* [WHAT THIS TASK INVOLVES] Only the pictures are omitted; repeat all other data exactly.

* [EXCERPTED DATA]
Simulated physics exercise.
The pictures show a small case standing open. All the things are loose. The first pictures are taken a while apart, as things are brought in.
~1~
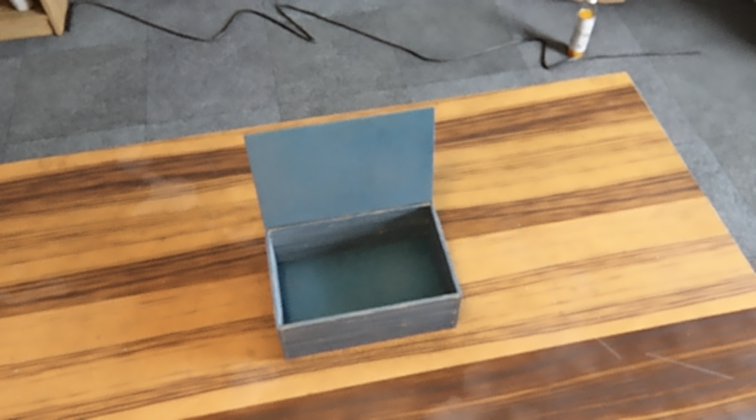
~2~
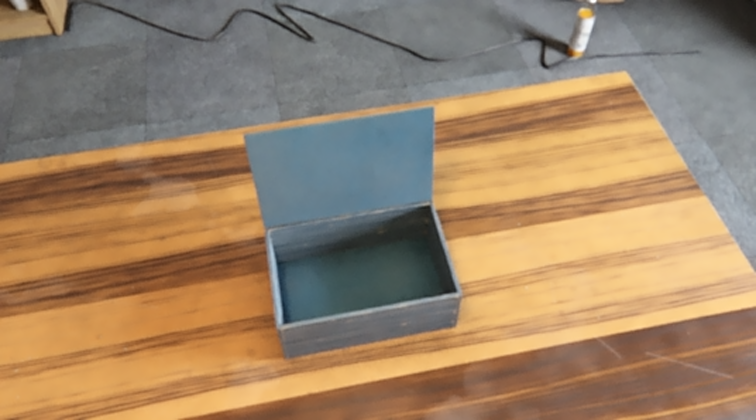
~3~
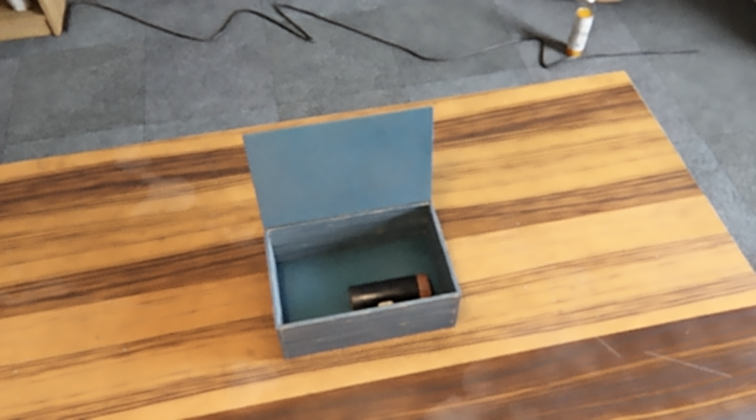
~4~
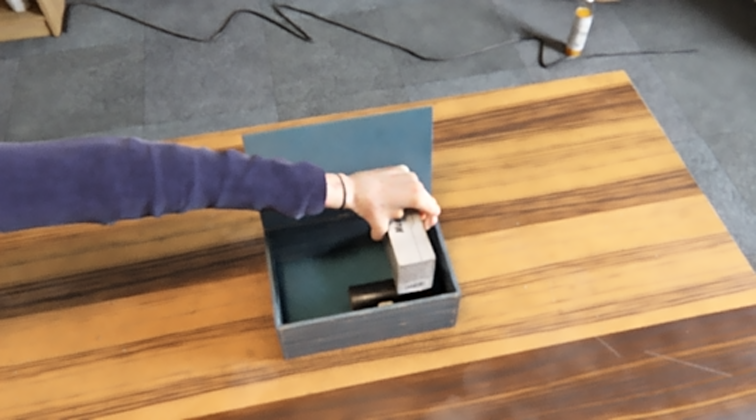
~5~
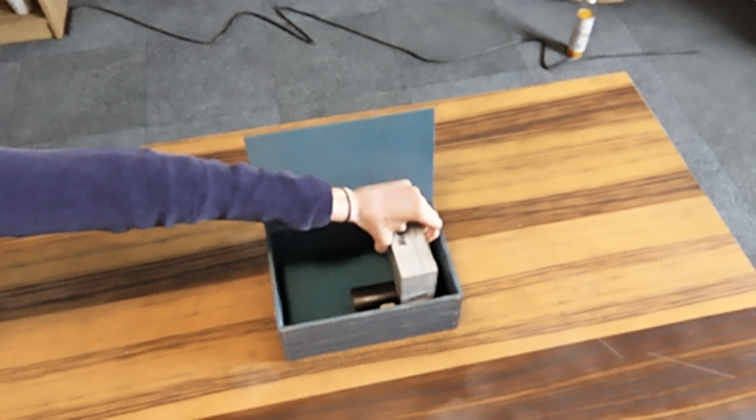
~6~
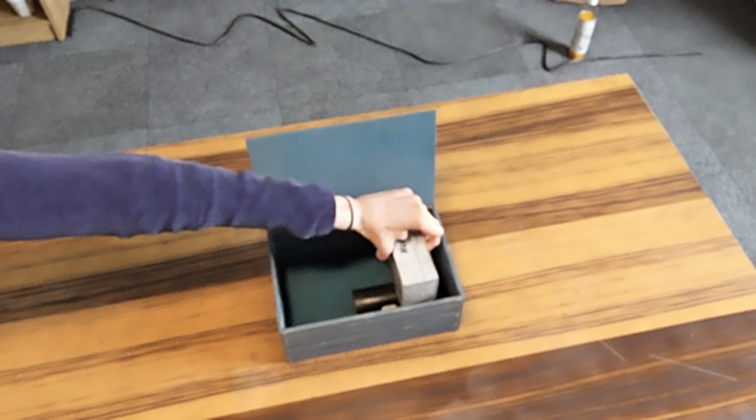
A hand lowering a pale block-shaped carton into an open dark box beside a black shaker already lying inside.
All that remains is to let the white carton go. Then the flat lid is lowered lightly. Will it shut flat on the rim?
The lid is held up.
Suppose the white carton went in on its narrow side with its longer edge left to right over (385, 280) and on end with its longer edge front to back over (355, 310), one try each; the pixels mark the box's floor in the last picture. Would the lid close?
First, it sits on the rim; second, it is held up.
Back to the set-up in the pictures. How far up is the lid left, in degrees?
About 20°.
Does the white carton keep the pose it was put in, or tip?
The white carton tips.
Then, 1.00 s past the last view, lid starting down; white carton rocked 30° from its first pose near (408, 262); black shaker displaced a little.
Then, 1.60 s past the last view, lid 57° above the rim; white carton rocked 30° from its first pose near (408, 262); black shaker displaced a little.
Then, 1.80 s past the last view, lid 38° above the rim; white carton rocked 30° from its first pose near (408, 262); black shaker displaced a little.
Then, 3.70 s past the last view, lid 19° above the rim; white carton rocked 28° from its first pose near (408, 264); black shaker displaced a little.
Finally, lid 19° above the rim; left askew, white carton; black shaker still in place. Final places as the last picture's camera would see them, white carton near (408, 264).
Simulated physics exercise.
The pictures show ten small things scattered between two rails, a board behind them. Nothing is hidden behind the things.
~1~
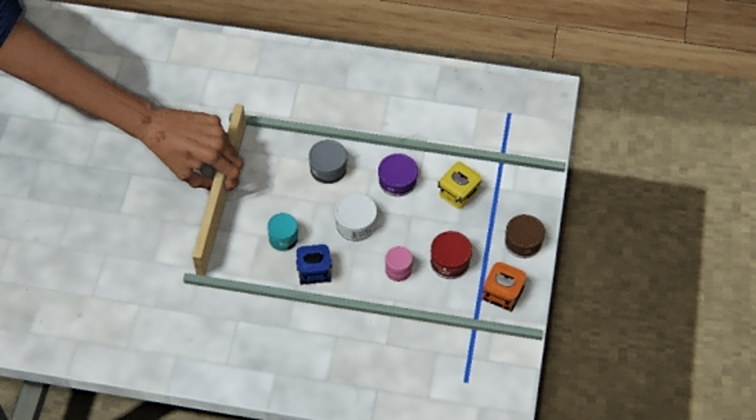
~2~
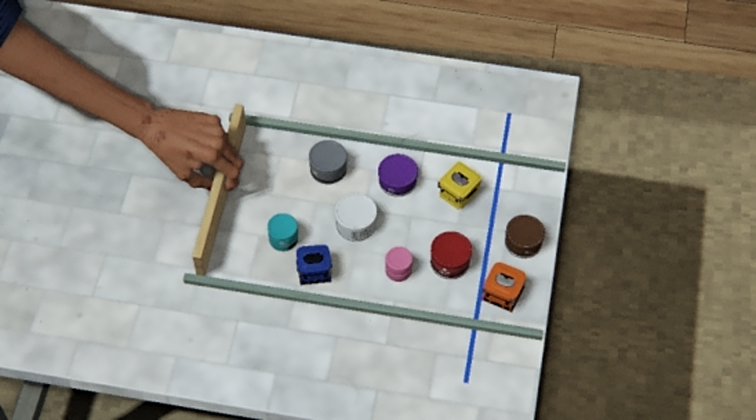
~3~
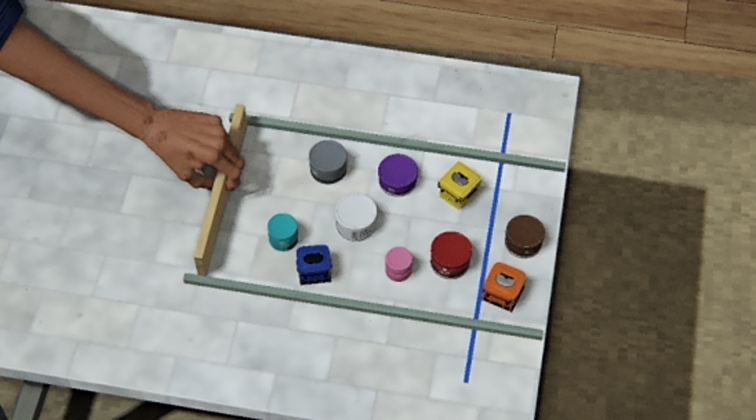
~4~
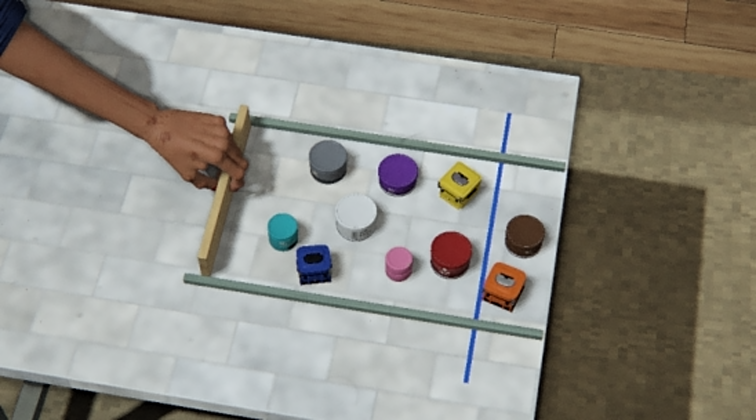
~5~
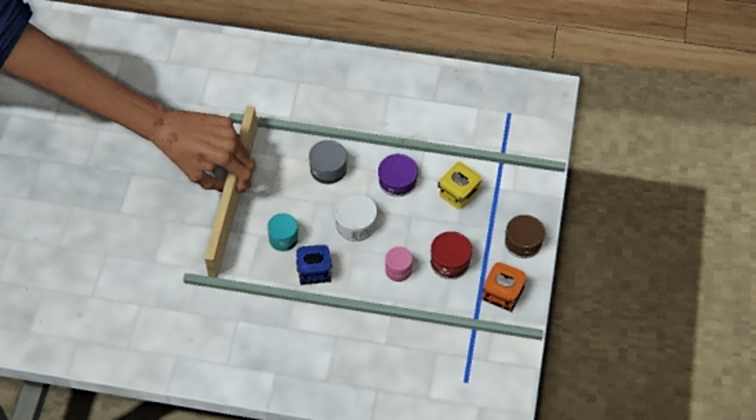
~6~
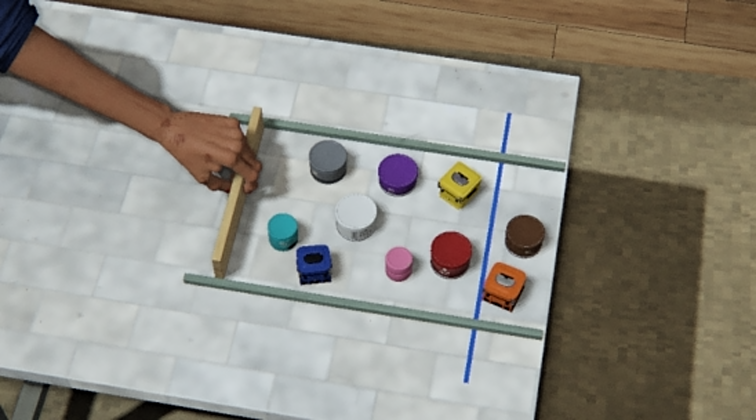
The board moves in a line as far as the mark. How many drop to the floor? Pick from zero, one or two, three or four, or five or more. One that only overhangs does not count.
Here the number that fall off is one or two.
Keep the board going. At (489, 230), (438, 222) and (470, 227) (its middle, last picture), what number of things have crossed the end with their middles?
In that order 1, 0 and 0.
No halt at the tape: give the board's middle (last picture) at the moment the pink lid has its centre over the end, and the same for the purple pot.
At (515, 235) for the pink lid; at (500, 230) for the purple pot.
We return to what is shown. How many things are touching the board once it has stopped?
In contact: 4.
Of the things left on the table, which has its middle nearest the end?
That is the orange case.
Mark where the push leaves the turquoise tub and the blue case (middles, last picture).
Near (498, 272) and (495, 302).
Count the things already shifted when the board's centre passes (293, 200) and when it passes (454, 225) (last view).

* [REPLY]
Simulated physics exercise.
The pictures show a small case standing open. All the things are loose. The first pictures are taken a while apart, as things are brought in.
~1~
~2~
~3~
~4~
~5~
~6~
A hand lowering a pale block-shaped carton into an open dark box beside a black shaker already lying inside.
All that remains is to let the white carton go. Then the flat lid is lowered lightly. Will it shut flat on the rim?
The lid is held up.
Suppose the white carton went in on its narrow side with its longer edge left to right over (385, 280) and on end with its longer edge front to back over (355, 310), one try each; the pixels mark the box's floor in the last picture. Would the lid close?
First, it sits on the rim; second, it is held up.
Back to the set-up in the pictures. How far up is the lid left, in degrees?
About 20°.
Does the white carton keep the pose it was put in, or tip?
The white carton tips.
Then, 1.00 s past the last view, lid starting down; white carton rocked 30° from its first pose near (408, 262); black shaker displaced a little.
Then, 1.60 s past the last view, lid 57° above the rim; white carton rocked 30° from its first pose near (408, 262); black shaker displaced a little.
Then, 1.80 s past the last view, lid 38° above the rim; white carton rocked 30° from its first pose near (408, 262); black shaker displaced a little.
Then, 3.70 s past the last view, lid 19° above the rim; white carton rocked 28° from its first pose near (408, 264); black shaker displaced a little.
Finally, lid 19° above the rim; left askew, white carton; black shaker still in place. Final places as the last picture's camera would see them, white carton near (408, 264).
Simulated physics exercise.
The pictures show ten small things scattered between two rails, a board behind them. Nothing is hidden behind the things.
~1~
~2~
~3~
~4~
~5~
~6~
The board moves in a line as far as the mark. How many drop to the floor? Pick from zero, one or two, three or four, or five or more. One that only overhangs does not count.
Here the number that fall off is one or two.
Keep the board going. At (489, 230), (438, 222) and (470, 227) (its middle, last picture), what number of things have crossed the end with their middles?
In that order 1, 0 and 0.
No halt at the tape: give the board's middle (last picture) at the moment the pink lid has its centre over the end, and the same for the purple pot.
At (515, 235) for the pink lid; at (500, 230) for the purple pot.
We return to what is shown. How many things are touching the board once it has stopped?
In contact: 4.
Of the things left on the table, which has its middle nearest the end?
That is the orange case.
Mark where the push leaves the turquoise tub and the blue case (middles, last picture).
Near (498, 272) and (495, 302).
Count the things already shifted when the board's centre passes (293, 200) and when it passes (454, 225) (last view).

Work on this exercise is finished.